Provide only the number of lines in the records below that include "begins".

Records contained in a dataset:
■ ■ ■ ■ ■ ■ ■

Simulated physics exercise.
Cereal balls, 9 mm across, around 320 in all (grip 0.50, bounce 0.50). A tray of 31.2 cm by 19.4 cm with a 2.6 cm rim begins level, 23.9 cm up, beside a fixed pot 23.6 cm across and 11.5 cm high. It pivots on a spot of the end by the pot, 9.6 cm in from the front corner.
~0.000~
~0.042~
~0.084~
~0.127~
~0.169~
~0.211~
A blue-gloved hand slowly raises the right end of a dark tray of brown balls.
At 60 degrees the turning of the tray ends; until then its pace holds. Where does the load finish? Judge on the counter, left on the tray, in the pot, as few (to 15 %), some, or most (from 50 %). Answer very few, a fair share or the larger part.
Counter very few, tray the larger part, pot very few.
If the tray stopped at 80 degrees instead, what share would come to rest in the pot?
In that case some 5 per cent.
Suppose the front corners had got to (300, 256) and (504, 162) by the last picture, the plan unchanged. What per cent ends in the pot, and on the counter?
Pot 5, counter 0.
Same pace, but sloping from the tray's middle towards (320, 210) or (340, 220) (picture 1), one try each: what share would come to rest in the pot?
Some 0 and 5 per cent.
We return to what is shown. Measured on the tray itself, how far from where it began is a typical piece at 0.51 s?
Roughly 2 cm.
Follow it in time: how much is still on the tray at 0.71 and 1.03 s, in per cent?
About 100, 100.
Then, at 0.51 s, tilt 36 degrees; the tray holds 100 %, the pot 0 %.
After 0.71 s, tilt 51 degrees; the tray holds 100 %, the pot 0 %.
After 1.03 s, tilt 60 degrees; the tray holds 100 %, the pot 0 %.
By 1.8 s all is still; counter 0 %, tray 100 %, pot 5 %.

■ ■ ■ ■ ■ ■ ■

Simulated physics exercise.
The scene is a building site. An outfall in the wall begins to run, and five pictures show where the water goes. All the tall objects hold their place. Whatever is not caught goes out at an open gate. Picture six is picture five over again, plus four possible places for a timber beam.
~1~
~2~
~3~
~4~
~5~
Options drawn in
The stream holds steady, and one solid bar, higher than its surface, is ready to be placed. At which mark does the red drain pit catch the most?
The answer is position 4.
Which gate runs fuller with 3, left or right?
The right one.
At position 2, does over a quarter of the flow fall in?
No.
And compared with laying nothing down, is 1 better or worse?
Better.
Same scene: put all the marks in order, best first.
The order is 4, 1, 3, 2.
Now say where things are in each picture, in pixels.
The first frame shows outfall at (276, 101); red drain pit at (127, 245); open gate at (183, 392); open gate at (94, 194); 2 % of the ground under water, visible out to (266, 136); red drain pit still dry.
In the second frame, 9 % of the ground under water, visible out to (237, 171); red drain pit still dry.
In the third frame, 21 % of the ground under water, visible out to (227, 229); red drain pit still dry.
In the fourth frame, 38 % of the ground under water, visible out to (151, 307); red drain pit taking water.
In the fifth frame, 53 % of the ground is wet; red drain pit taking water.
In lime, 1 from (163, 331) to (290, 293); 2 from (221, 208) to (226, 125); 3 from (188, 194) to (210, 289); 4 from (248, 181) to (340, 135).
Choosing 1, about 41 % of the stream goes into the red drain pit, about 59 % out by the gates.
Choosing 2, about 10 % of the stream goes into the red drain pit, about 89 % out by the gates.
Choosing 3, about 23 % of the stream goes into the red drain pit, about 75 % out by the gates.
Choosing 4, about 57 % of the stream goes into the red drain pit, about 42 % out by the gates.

■ ■ ■ ■ ■ ■ ■

RESULT OF THIS TASK: 2